**Brief:**
Leaving the pictures aside, transcribe every line below exactly.

━━━━━━

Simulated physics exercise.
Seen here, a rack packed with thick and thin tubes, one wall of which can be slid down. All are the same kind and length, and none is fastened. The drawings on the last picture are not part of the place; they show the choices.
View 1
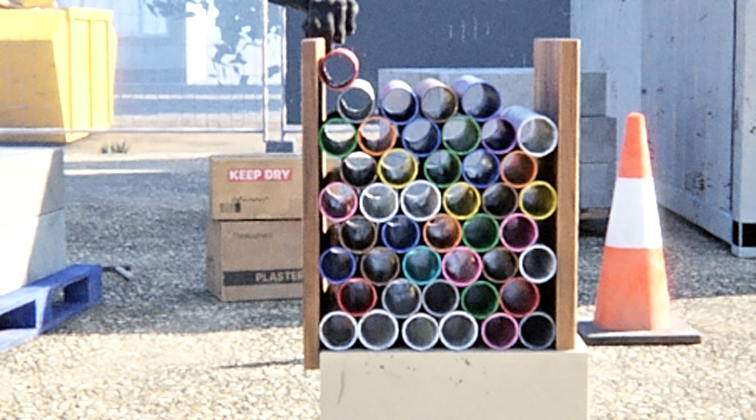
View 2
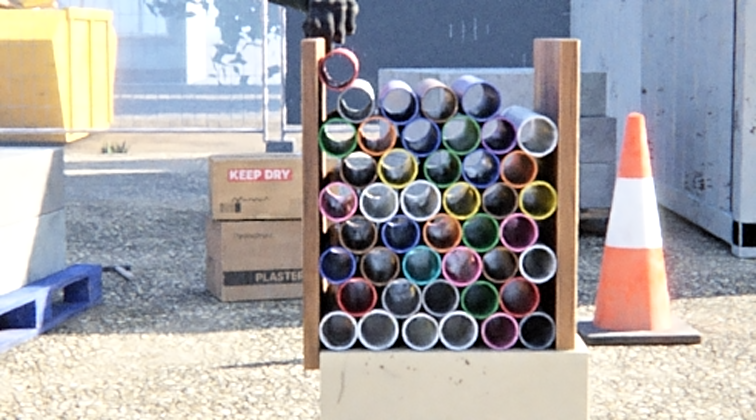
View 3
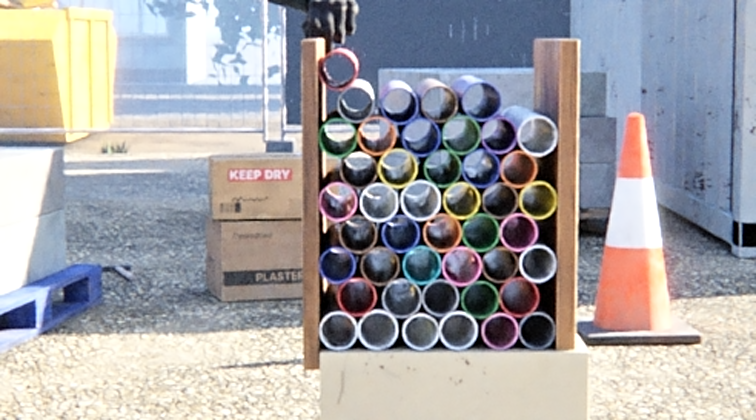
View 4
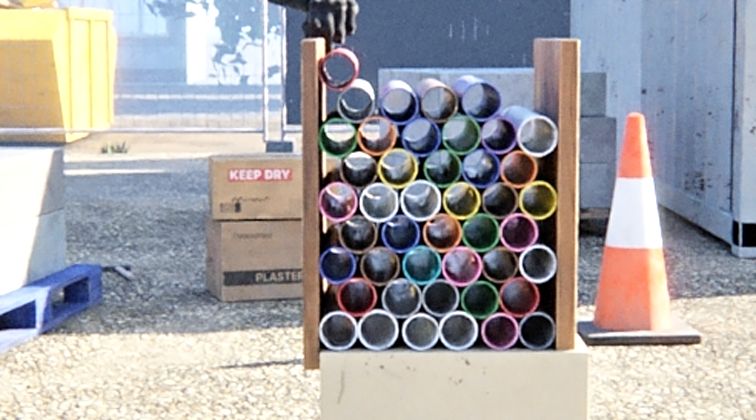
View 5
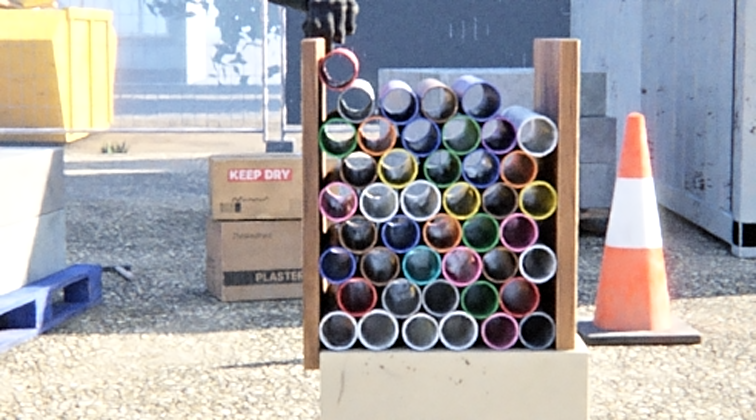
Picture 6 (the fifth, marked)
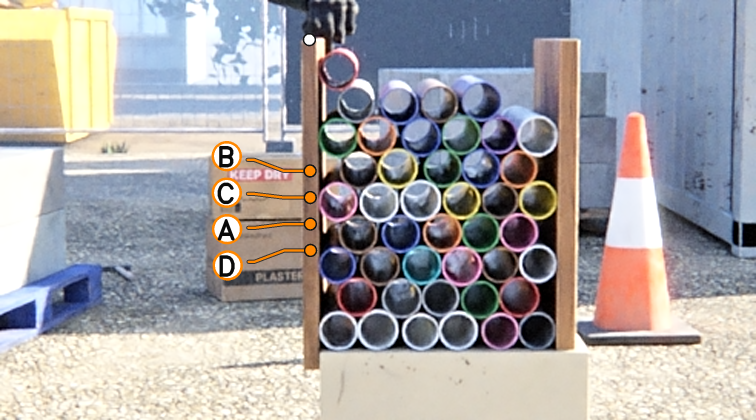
Nothing visibly moves: a dark hand or gripper at the top left stays at a red-rimmed tube, seen from a fixed, level camera in a sunlit gravel yard. Tubes rimmed in white, blue, green, yellow, orange and pink lie stacked between brown upright boards on a pale block. Cardboard boxes, a blue pallet and a yellow container stay still at left, an orange-and-white cone at right.
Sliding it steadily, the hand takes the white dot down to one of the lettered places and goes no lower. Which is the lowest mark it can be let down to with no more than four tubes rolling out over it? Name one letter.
Stop at A.
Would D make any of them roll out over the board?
Yes.
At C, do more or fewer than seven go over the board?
Fewer than seven.
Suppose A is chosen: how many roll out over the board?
With A, three.
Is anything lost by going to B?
Yes.
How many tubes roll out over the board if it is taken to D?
The count is seven.
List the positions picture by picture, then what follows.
In the first picture, a brown tube (380, 266); a pink tube (462, 266); a white tube (538, 264).
In the second picture, a white tube (538, 264); a yellow tube (461, 201).
In the third picture, a green tube (443, 169); an orange tube (518, 169).
In the fourth picture, a blue tube (400, 106); side board (315, 192).
In the fifth picture, a white tube (339, 330); a grey tube (537, 331); a brown tube (380, 266).
On the marked copy, A at (310, 224); B at (310, 171); C at (310, 197); D at (311, 251); the white dot at (309, 39).
Following A. Soon after the start, top of the board (318, 118).
Later, top of the board (318, 206).
In the end, top of the board (318, 223), three out over the board.
As for the rest, B one out over the board; C three out over the board; D more than four out over the board.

━━━━━━

**Written reply:**
Simulated physics exercise.
Seen here, a rack packed with thick and thin tubes, one wall of which can be slid down. All are the same kind and length, and none is fastened. The drawings on the last picture are not part of the place; they show the choices.
View 1
View 2
View 3
View 4
View 5
Picture 6 (the fifth, marked)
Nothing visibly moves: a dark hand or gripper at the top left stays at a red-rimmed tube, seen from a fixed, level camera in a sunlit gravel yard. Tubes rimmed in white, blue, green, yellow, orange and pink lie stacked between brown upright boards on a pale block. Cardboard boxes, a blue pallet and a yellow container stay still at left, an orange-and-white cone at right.
Sliding it steadily, the hand takes the white dot down to one of the lettered places and goes no lower. Which is the lowest mark it can be let down to with no more than four tubes rolling out over it? Name one letter.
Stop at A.
Would D make any of them roll out over the board?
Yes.
At C, do more or fewer than seven go over the board?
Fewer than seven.
Suppose A is chosen: how many roll out over the board?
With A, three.
Is anything lost by going to B?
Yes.
How many tubes roll out over the board if it is taken to D?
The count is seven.
List the positions picture by picture, then what follows.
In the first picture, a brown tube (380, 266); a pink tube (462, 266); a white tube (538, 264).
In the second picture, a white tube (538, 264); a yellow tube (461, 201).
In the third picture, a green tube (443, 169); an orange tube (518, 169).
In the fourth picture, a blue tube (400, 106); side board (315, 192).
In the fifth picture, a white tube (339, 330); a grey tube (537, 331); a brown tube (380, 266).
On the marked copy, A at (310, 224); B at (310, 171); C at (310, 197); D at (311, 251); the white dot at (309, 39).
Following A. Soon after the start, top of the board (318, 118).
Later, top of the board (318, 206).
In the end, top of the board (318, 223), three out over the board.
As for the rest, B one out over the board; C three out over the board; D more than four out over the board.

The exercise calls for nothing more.